Instructions for the task.
Select from the records below every line that has the word "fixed" in it.

Exercise material.
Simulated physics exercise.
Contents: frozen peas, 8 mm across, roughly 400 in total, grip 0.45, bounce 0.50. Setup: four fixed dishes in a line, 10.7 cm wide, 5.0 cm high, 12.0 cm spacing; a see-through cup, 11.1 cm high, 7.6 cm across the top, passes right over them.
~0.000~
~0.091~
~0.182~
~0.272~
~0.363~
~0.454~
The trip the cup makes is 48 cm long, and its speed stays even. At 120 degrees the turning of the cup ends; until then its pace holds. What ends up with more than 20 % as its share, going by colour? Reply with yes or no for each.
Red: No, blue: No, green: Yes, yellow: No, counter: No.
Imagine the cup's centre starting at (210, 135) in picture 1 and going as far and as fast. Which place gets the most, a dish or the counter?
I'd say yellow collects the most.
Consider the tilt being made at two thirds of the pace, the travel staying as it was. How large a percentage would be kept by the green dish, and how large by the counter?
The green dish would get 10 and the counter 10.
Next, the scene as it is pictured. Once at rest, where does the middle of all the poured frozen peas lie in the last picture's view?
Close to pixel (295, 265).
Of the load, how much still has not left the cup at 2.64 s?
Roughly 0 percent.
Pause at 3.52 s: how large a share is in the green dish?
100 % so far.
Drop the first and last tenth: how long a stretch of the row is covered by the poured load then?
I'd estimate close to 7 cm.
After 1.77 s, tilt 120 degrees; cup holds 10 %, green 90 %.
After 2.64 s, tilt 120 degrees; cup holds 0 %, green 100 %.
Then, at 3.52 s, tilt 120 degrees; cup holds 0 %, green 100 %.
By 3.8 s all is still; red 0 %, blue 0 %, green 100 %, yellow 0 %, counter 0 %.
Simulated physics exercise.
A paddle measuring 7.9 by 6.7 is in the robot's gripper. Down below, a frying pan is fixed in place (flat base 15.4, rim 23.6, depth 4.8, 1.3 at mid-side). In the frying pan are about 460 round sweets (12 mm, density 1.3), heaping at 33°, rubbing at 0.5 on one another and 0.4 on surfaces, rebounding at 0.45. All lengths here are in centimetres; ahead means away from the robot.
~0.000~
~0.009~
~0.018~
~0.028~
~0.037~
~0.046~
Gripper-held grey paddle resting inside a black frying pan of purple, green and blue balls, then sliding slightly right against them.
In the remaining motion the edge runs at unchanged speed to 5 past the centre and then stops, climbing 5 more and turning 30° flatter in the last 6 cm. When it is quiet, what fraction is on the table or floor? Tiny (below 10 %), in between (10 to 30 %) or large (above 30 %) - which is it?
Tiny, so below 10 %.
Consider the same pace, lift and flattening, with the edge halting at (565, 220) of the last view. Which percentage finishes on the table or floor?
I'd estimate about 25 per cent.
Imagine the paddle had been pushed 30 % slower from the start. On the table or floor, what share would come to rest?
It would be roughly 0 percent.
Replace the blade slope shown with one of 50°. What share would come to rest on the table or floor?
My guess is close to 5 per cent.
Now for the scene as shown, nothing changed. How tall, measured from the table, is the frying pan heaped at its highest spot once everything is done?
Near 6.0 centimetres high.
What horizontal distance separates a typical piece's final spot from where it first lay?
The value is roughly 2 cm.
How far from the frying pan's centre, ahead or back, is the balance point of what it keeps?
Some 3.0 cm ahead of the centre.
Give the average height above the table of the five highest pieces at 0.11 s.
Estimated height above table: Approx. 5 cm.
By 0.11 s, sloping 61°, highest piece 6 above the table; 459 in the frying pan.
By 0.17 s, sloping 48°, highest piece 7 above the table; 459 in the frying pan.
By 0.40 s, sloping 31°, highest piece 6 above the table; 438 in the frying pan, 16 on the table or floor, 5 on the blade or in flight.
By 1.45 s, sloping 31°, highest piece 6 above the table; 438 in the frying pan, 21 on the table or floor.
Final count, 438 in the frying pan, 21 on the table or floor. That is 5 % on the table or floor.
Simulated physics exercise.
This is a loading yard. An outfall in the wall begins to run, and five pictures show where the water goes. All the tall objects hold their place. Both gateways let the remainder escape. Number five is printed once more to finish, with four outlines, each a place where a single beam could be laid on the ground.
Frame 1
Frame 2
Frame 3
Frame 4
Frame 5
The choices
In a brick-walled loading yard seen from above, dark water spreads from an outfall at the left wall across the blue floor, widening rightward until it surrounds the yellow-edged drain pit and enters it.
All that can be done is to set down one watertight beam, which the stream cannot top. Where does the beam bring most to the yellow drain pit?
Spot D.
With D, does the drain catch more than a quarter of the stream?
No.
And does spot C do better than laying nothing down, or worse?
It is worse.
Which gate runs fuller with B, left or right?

Solved problem.
Contents: frozen peas, 8 mm across, roughly 400 in total, grip 0.45, bounce 0.50. Setup: four fixed dishes in a line, 10.7 cm wide, 5.0 cm high, 12.0 cm spacing; a see-through cup, 11.1 cm high, 7.6 cm across the top, passes right over them.
A paddle measuring 7.9 by 6.7 is in the robot's gripper. Down below, a frying pan is fixed in place (flat base 15.4, rim 23.6, depth 4.8, 1.3 at mid-side). In the frying pan are about 460 round sweets (12 mm, density 1.3), heaping at 33°, rubbing at 0.5 on one another and 0.4 on surfaces, rebounding at 0.45. All lengths here are in centimetres; ahead means away from the robot.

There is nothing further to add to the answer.